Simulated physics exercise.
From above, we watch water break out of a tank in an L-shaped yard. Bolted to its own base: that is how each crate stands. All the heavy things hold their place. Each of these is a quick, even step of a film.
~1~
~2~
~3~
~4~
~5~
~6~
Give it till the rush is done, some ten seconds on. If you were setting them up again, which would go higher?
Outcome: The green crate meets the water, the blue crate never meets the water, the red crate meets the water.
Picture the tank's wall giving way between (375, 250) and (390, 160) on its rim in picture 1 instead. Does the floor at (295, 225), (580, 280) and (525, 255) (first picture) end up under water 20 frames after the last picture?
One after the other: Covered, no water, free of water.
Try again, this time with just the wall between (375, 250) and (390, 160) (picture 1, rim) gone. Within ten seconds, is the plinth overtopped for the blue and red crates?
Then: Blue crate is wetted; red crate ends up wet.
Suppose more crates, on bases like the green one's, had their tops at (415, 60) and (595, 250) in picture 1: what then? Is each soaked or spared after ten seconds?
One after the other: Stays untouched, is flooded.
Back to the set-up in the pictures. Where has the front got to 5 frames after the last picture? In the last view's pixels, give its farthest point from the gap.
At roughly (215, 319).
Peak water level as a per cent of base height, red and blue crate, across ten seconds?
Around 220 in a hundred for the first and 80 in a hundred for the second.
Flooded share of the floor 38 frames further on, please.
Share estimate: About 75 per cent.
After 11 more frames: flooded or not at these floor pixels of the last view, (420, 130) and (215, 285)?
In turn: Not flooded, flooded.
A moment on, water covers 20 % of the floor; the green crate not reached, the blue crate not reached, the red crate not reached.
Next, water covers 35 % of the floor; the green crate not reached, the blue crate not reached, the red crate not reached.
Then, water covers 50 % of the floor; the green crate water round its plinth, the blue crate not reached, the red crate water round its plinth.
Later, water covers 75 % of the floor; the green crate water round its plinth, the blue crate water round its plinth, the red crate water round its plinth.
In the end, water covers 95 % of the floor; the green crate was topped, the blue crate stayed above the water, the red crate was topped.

◆ **Work to be completed**: Write down every line of the data exactly as it appears above.

◆ **Answer for this exercise**:
Simulated physics exercise.
From above, we watch water break out of a tank in an L-shaped yard. Bolted to its own base: that is how each crate stands. All the heavy things hold their place. Each of these is a quick, even step of a film.
~1~
~2~
~3~
~4~
~5~
~6~
Give it till the rush is done, some ten seconds on. If you were setting them up again, which would go higher?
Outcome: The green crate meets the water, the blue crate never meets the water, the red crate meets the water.
Picture the tank's wall giving way between (375, 250) and (390, 160) on its rim in picture 1 instead. Does the floor at (295, 225), (580, 280) and (525, 255) (first picture) end up under water 20 frames after the last picture?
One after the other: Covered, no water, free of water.
Try again, this time with just the wall between (375, 250) and (390, 160) (picture 1, rim) gone. Within ten seconds, is the plinth overtopped for the blue and red crates?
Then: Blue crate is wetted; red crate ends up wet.
Suppose more crates, on bases like the green one's, had their tops at (415, 60) and (595, 250) in picture 1: what then? Is each soaked or spared after ten seconds?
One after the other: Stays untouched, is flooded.
Back to the set-up in the pictures. Where has the front got to 5 frames after the last picture? In the last view's pixels, give its farthest point from the gap.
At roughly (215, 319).
Peak water level as a per cent of base height, red and blue crate, across ten seconds?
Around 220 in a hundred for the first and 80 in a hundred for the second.
Flooded share of the floor 38 frames further on, please.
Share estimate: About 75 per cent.
After 11 more frames: flooded or not at these floor pixels of the last view, (420, 130) and (215, 285)?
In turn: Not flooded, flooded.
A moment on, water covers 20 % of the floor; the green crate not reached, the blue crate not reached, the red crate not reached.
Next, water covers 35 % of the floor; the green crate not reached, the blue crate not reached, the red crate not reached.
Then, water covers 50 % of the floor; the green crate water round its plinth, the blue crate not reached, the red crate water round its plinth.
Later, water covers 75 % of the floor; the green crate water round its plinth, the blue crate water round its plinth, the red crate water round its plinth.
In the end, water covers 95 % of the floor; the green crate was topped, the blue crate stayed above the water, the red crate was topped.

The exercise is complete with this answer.